Directions for this task » Pictures aside, write out every record exactly as it appears.

=== Data shown ===

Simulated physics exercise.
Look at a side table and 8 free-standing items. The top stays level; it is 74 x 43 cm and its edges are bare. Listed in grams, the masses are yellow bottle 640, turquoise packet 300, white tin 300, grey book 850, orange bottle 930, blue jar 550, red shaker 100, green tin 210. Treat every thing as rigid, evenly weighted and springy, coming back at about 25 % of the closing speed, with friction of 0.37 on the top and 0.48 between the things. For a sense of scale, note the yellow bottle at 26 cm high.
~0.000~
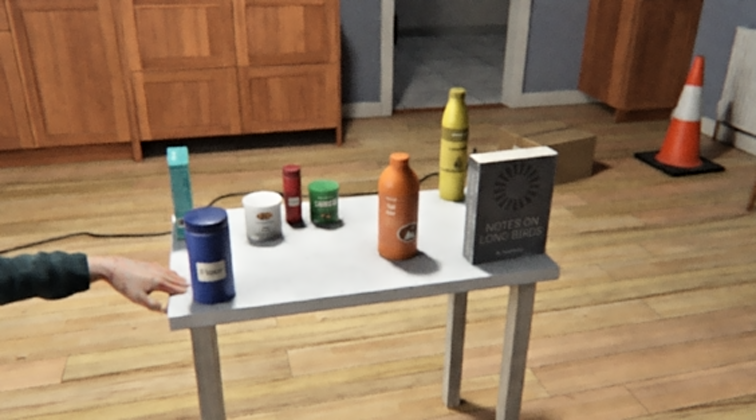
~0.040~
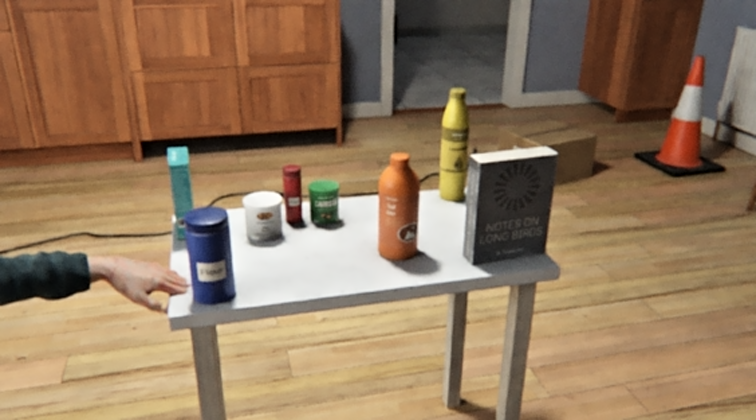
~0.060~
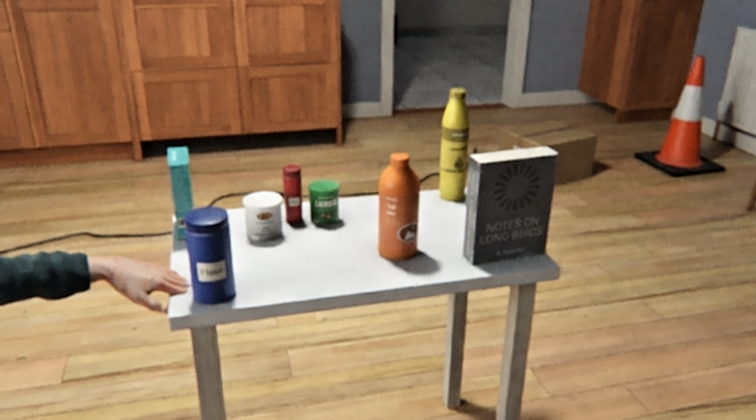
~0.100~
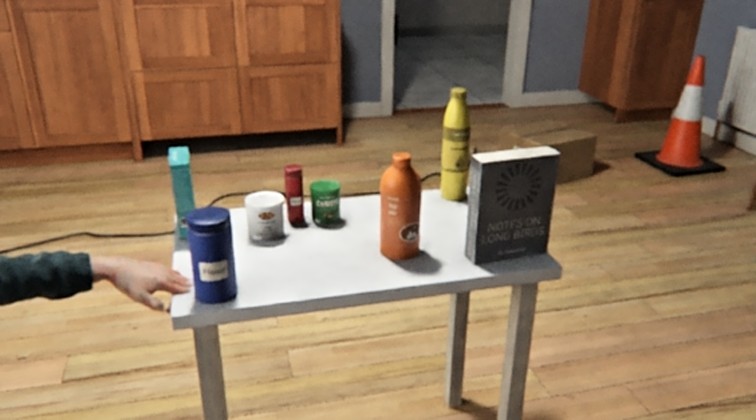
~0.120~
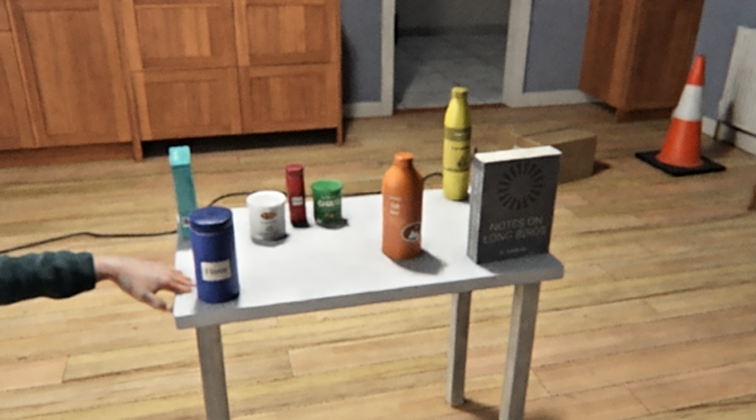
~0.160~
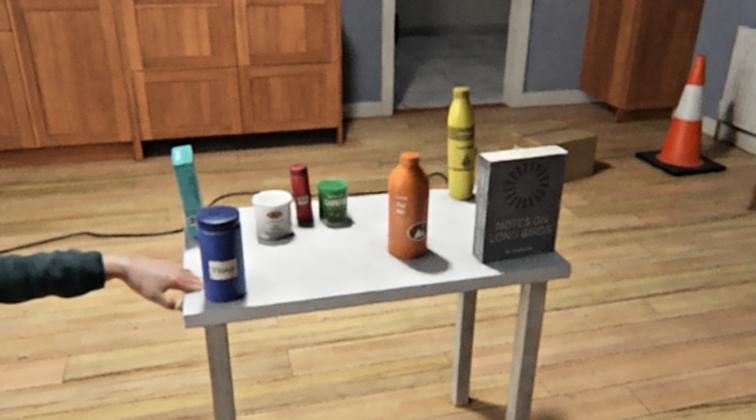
A hand at the left edge of a small white table nudged it slightly to the right, and the bottles, tins, jar and grey book on top shifted along with it, all still upright.
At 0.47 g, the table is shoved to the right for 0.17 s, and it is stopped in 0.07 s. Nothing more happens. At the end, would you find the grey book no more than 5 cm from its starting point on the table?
Yes, stays close.
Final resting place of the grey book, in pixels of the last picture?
It winds up close to (563, 200).
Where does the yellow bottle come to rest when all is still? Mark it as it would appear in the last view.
End point: Approx. (537, 381).
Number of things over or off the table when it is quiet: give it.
The count is 3.
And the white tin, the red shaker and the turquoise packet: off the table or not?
White tin: Stays in bounds; red shaker: Goes out of bounds; turquoise packet: Goes out of bounds.
After 0.36 s, table along by 9 cm; turquoise packet now off the table; grey book slid 2 cm near (561, 200); red shaker leaning 5°.
After 0.76 s, table along by 9 cm; yellow bottle now off the table; grey book slid 2 cm near (563, 200); red shaker leaning 25°.
After 1.06 s, table along by 9 cm; grey book slid 2 cm near (563, 200); red shaker leaning 37°; orange bottle slid 2 cm.
After 2.16 s, table along by 9 cm; red shaker now off the table; grey book slid 2 cm near (563, 200); orange bottle slid 2 cm.
By the end (2.6 s), off the table, yellow bottle, turquoise packet and red shaker; the other 5 in place, give or take 5 cm. Seen from the same camera at the end, grey book near (563, 200).
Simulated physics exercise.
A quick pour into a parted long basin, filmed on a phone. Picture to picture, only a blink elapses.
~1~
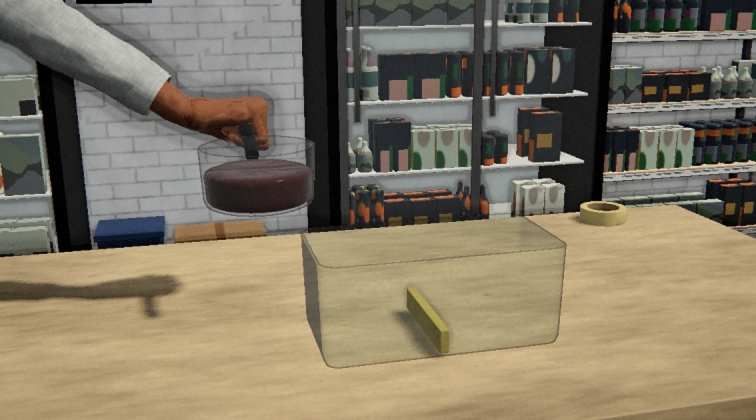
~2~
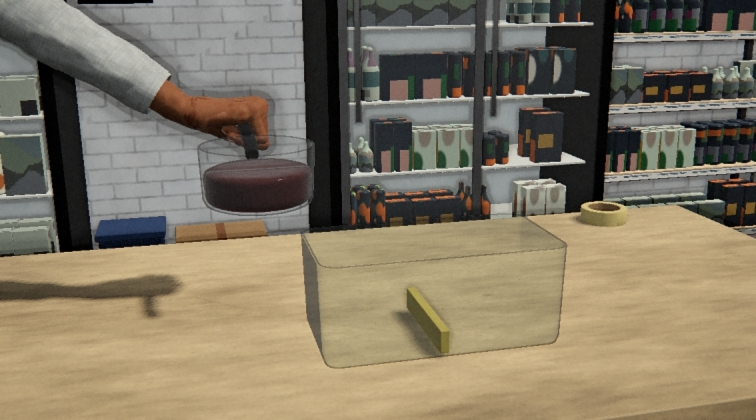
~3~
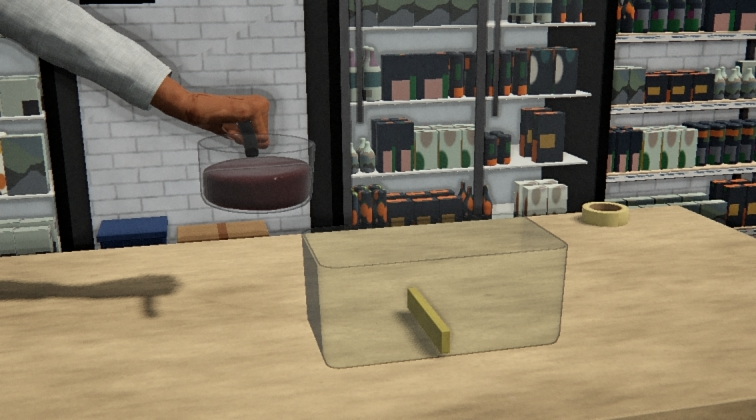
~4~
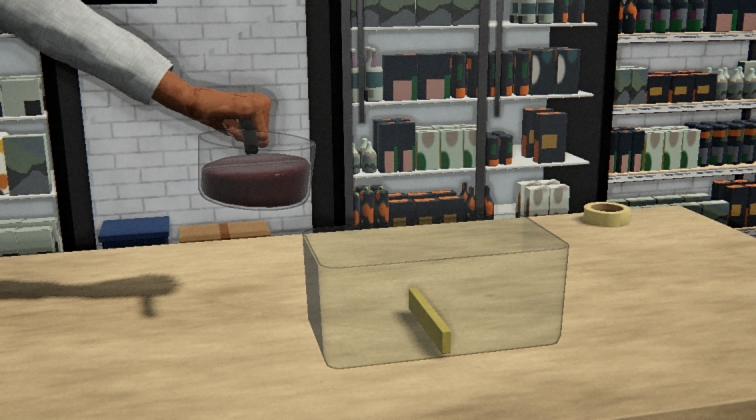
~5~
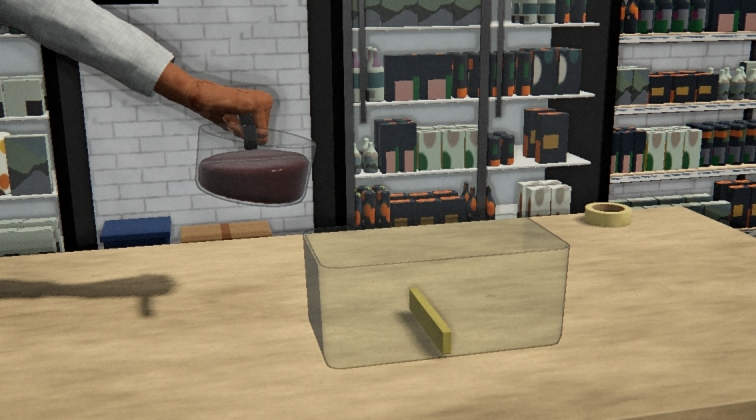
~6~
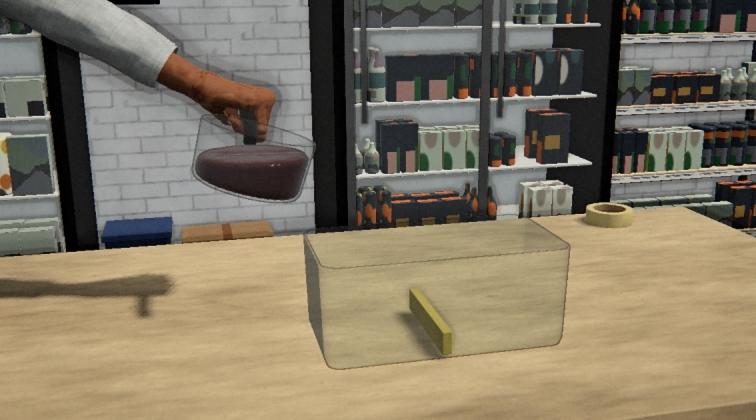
A hand held a round clear container of dark reddish liquid above and left of a long see-through basin on a wooden counter, then gradually tilted it a little to the right.
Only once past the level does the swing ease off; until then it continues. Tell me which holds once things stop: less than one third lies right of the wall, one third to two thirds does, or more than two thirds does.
Less than one third lies right of the wall.
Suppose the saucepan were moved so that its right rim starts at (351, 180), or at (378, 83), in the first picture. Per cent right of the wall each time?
55 % and 85 %.
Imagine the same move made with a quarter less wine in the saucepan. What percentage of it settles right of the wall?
My estimate is about 15 percent.
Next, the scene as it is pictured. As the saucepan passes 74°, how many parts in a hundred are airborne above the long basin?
Roughly 35 percent.
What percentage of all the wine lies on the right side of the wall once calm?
Close to 10 per cent.
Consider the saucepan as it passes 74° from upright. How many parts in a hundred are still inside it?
65 per cent or so.
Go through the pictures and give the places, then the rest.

===

Solution to the problem »
Simulated physics exercise.
Look at a side table and 8 free-standing items. The top stays level; it is 74 x 43 cm and its edges are bare. Listed in grams, the masses are yellow bottle 640, turquoise packet 300, white tin 300, grey book 850, orange bottle 930, blue jar 550, red shaker 100, green tin 210. Treat every thing as rigid, evenly weighted and springy, coming back at about 25 % of the closing speed, with friction of 0.37 on the top and 0.48 between the things. For a sense of scale, note the yellow bottle at 26 cm high.
~0.000~
~0.040~
~0.060~
~0.100~
~0.120~
~0.160~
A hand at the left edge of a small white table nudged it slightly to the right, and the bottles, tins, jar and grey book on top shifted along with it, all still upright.
At 0.47 g, the table is shoved to the right for 0.17 s, and it is stopped in 0.07 s. Nothing more happens. At the end, would you find the grey book no more than 5 cm from its starting point on the table?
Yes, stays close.
Final resting place of the grey book, in pixels of the last picture?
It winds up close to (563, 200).
Where does the yellow bottle come to rest when all is still? Mark it as it would appear in the last view.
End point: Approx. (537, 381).
Number of things over or off the table when it is quiet: give it.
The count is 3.
And the white tin, the red shaker and the turquoise packet: off the table or not?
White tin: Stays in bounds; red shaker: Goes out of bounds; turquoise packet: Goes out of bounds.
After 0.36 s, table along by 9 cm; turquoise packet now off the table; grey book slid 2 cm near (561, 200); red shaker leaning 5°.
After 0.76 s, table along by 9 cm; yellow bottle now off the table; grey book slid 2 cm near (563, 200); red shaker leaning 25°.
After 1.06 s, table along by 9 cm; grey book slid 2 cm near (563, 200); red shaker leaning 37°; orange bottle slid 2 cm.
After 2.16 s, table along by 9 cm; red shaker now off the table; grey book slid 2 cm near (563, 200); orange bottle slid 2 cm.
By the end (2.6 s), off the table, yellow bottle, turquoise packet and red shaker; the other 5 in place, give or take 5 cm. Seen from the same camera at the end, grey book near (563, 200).
Simulated physics exercise.
A quick pour into a parted long basin, filmed on a phone. Picture to picture, only a blink elapses.
~1~
~2~
~3~
~4~
~5~
~6~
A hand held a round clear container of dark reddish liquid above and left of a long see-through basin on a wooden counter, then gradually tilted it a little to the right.
Only once past the level does the swing ease off; until then it continues. Tell me which holds once things stop: less than one third lies right of the wall, one third to two thirds does, or more than two thirds does.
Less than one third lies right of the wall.
Suppose the saucepan were moved so that its right rim starts at (351, 180), or at (378, 83), in the first picture. Per cent right of the wall each time?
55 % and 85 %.
Imagine the same move made with a quarter less wine in the saucepan. What percentage of it settles right of the wall?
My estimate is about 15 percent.
Next, the scene as it is pictured. As the saucepan passes 74°, how many parts in a hundred are airborne above the long basin?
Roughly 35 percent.
What percentage of all the wine lies on the right side of the wall once calm?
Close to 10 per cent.
Consider the saucepan as it passes 74° from upright. How many parts in a hundred are still inside it?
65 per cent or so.
Go through the pictures and give the places, then the rest.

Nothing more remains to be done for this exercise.